▸ **WHAT YOU NEED TO DO**:
Return the material exactly as supplied, apart from the pictures, which are omitted.

▸ **PROVIDED MATERIAL**:
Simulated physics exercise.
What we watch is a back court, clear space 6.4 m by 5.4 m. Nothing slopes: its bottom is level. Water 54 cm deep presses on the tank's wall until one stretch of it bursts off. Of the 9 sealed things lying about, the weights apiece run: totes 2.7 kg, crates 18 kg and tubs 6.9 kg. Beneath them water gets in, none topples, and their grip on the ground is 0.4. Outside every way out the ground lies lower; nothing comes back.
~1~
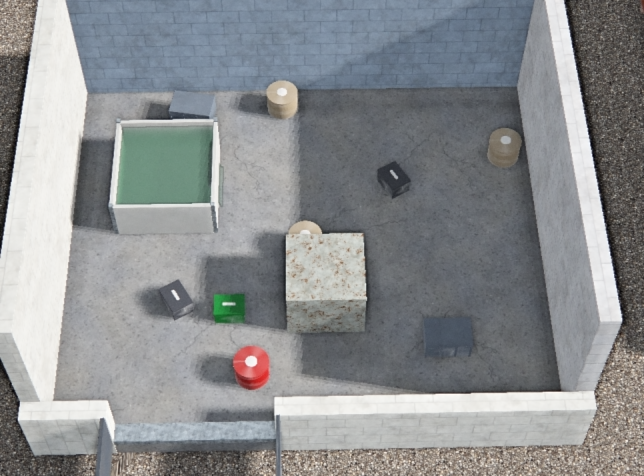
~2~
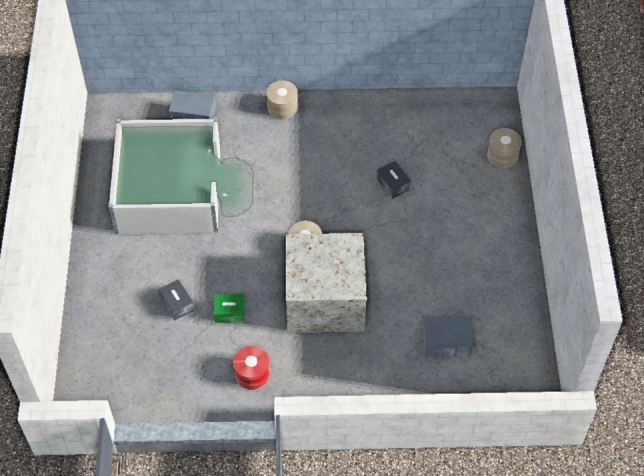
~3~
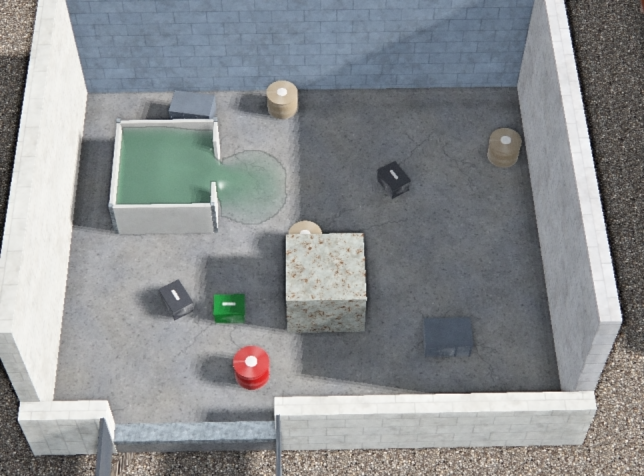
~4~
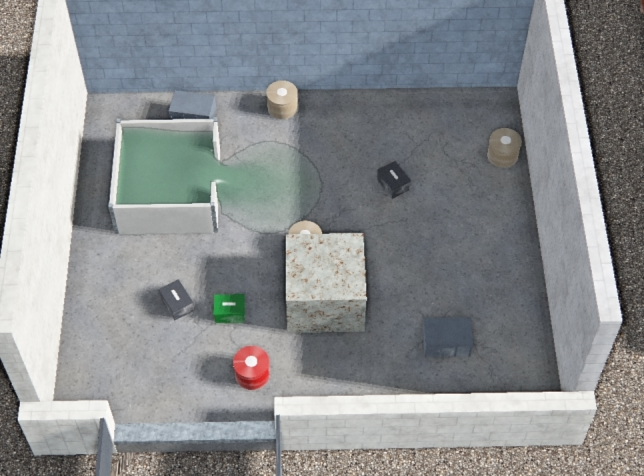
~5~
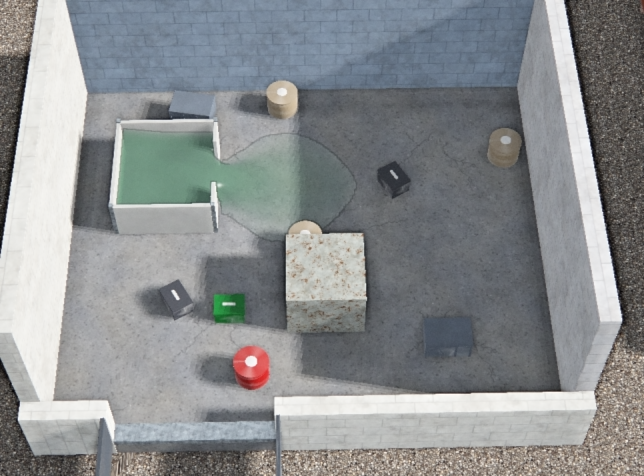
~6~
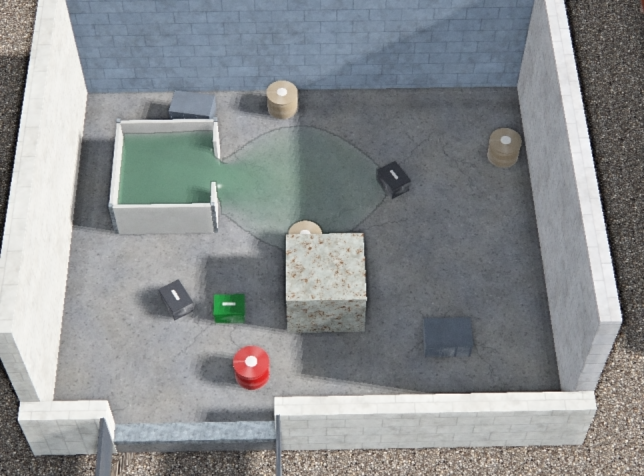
The video shows a walled court with scattered boxes and round tubs, where greenish water flows out through the right side of a white-walled tank and spreads rightward across the floor, while the objects stay in place.
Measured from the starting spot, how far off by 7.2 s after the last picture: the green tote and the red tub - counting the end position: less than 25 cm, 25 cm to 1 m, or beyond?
As I see it, I'd say the green tote remains almost still. I'd say the red tub remains almost still.
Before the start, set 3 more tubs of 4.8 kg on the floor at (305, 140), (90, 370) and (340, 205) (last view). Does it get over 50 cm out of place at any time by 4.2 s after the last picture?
Order as asked - farther, not as far, farther.
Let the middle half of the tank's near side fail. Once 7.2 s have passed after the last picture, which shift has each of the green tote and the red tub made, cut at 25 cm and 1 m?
Note: Green tote swept well away, red tub swept well away.
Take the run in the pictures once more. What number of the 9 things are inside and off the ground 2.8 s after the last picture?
That would be 3 of them.
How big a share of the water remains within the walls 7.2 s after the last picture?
Around 100 % of the water.
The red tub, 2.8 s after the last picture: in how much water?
Roughly 1 cm deep.
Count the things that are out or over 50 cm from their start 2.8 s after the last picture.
It comes to 2.
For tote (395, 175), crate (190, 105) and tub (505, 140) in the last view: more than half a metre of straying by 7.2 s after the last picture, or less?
In sequence - crossed the line; stayed below the line; crossed the line.
Then, 0.9 s after the last picture the green tote is near (229, 304), 0.0 m from its start, aground; the red tub is near (251, 362), 0.0 m from its start, aground; 0 of 9 are out; 0 afloat.
Then, 2.8 s after the last picture the green tote is near (229, 304), 0.0 m from its start, aground; the red tub is near (251, 362), 0.0 m from its start, aground; 0 of 9 are out; 3 afloat.
Then, 4.8 s after the last picture the green tote is near (229, 304), 0.0 m from its start, aground; the red tub is near (251, 362), 0.0 m from its start, aground; 0 of 9 are out; 3 afloat.
Then, 7.2 s after the last picture the green tote is near (229, 304), 0.0 m from its start, aground; the red tub is near (251, 362), 0.0 m from its start, aground; 0 of 9 are out; 3 afloat.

▸ **EXPECTED OUTPUT**:
Simulated physics exercise.
What we watch is a back court, clear space 6.4 m by 5.4 m. Nothing slopes: its bottom is level. Water 54 cm deep presses on the tank's wall until one stretch of it bursts off. Of the 9 sealed things lying about, the weights apiece run: totes 2.7 kg, crates 18 kg and tubs 6.9 kg. Beneath them water gets in, none topples, and their grip on the ground is 0.4. Outside every way out the ground lies lower; nothing comes back.
~1~
~2~
~3~
~4~
~5~
~6~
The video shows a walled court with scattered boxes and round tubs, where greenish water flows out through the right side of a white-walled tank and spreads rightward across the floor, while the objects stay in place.
Measured from the starting spot, how far off by 7.2 s after the last picture: the green tote and the red tub - counting the end position: less than 25 cm, 25 cm to 1 m, or beyond?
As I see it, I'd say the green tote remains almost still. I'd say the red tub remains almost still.
Before the start, set 3 more tubs of 4.8 kg on the floor at (305, 140), (90, 370) and (340, 205) (last view). Does it get over 50 cm out of place at any time by 4.2 s after the last picture?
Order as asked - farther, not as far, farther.
Let the middle half of the tank's near side fail. Once 7.2 s have passed after the last picture, which shift has each of the green tote and the red tub made, cut at 25 cm and 1 m?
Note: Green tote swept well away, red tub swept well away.
Take the run in the pictures once more. What number of the 9 things are inside and off the ground 2.8 s after the last picture?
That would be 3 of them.
How big a share of the water remains within the walls 7.2 s after the last picture?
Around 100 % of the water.
The red tub, 2.8 s after the last picture: in how much water?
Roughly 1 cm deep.
Count the things that are out or over 50 cm from their start 2.8 s after the last picture.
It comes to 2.
For tote (395, 175), crate (190, 105) and tub (505, 140) in the last view: more than half a metre of straying by 7.2 s after the last picture, or less?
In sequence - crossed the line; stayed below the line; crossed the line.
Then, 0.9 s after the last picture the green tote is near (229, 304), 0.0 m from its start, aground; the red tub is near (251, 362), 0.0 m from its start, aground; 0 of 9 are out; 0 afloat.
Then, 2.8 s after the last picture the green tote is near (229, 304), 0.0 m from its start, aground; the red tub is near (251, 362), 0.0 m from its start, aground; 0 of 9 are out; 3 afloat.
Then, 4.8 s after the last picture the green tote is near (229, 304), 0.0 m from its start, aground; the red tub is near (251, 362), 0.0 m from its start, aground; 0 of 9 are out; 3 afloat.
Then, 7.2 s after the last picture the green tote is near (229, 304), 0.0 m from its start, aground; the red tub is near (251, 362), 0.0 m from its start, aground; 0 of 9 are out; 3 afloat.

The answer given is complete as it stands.